#### Supplied material:
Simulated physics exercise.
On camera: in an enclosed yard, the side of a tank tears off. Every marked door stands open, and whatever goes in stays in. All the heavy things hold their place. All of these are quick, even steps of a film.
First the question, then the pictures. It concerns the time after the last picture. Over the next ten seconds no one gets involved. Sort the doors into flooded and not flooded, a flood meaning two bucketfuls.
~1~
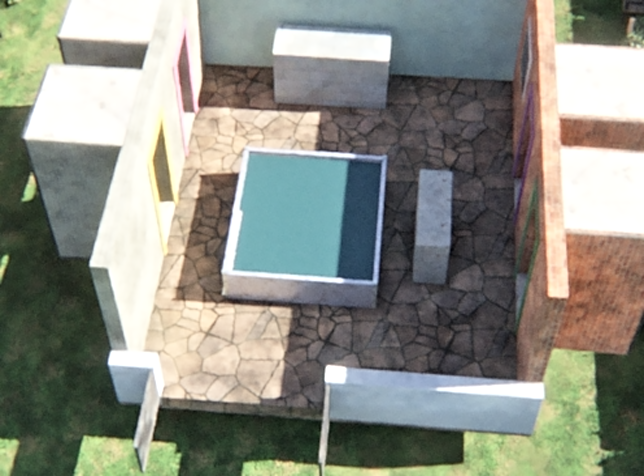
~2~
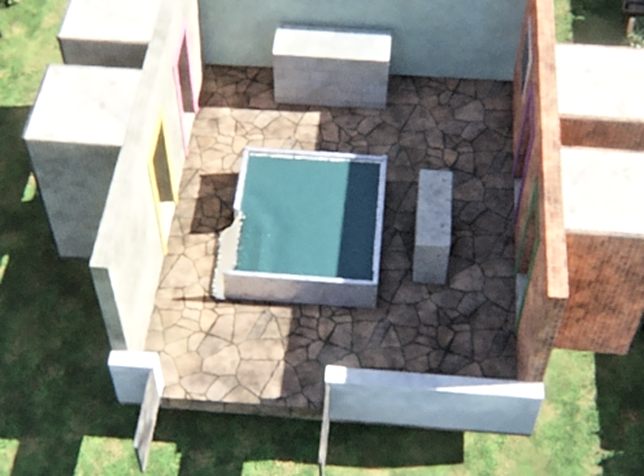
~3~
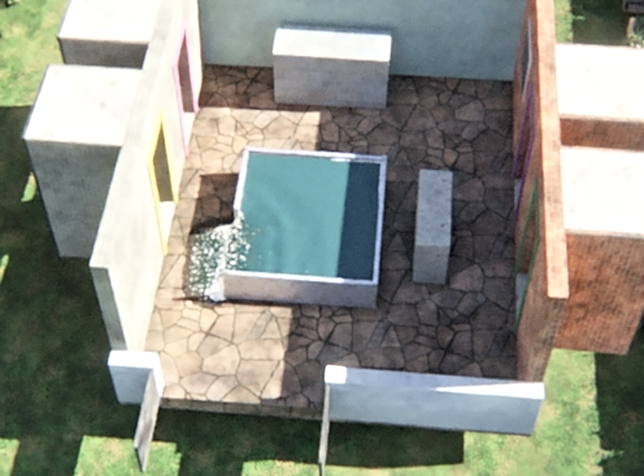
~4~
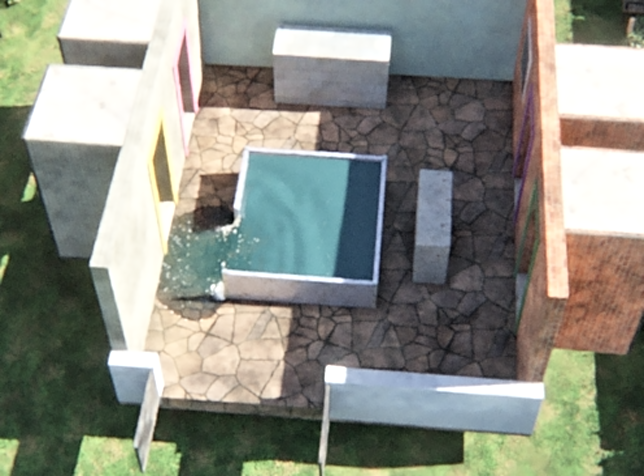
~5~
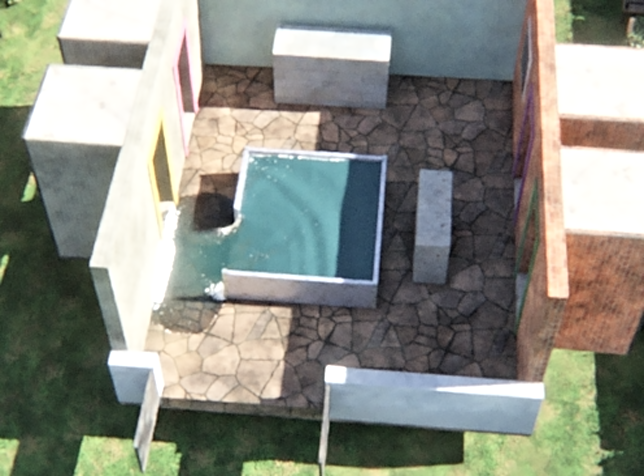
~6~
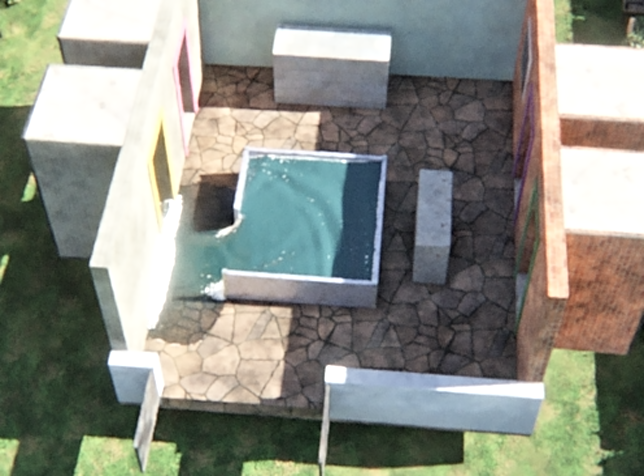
Sorted: Purple door - not flooded; pink door - flooded; yellow door - flooded; green door - not flooded.
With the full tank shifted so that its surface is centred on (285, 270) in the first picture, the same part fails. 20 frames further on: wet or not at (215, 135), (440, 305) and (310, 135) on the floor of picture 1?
Hit, spared, hit.
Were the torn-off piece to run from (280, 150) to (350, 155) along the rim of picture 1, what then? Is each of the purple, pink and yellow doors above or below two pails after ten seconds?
In order: First the purple one beats the mark, then the pink one beats the mark, then the yellow one misses the mark.
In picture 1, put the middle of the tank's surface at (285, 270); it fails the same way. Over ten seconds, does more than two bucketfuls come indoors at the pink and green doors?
Looking at it, pink breaks the limit and green comes in under.
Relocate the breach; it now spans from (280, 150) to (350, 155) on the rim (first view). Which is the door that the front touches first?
The pink one.
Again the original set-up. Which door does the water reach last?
I'd go with the purple one.
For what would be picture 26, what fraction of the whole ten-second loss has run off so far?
I'd say about 40 per cent.
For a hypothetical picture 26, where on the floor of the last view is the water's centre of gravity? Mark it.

#### Problem statement:
Print each line of the material above exactly, with the pictures removed from your copy.

#### Output of the exercise:
Simulated physics exercise.
On camera: in an enclosed yard, the side of a tank tears off. Every marked door stands open, and whatever goes in stays in. All the heavy things hold their place. All of these are quick, even steps of a film.
First the question, then the pictures. It concerns the time after the last picture. Over the next ten seconds no one gets involved. Sort the doors into flooded and not flooded, a flood meaning two bucketfuls.
~1~
~2~
~3~
~4~
~5~
~6~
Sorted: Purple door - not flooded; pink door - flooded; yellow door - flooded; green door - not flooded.
With the full tank shifted so that its surface is centred on (285, 270) in the first picture, the same part fails. 20 frames further on: wet or not at (215, 135), (440, 305) and (310, 135) on the floor of picture 1?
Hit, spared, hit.
Were the torn-off piece to run from (280, 150) to (350, 155) along the rim of picture 1, what then? Is each of the purple, pink and yellow doors above or below two pails after ten seconds?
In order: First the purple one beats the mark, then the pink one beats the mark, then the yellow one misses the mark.
In picture 1, put the middle of the tank's surface at (285, 270); it fails the same way. Over ten seconds, does more than two bucketfuls come indoors at the pink and green doors?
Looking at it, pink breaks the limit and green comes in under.
Relocate the breach; it now spans from (280, 150) to (350, 155) on the rim (first view). Which is the door that the front touches first?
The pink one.
Again the original set-up. Which door does the water reach last?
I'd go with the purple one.
For what would be picture 26, what fraction of the whole ten-second loss has run off so far?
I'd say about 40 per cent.
For a hypothetical picture 26, where on the floor of the last view is the water's centre of gravity? Mark it.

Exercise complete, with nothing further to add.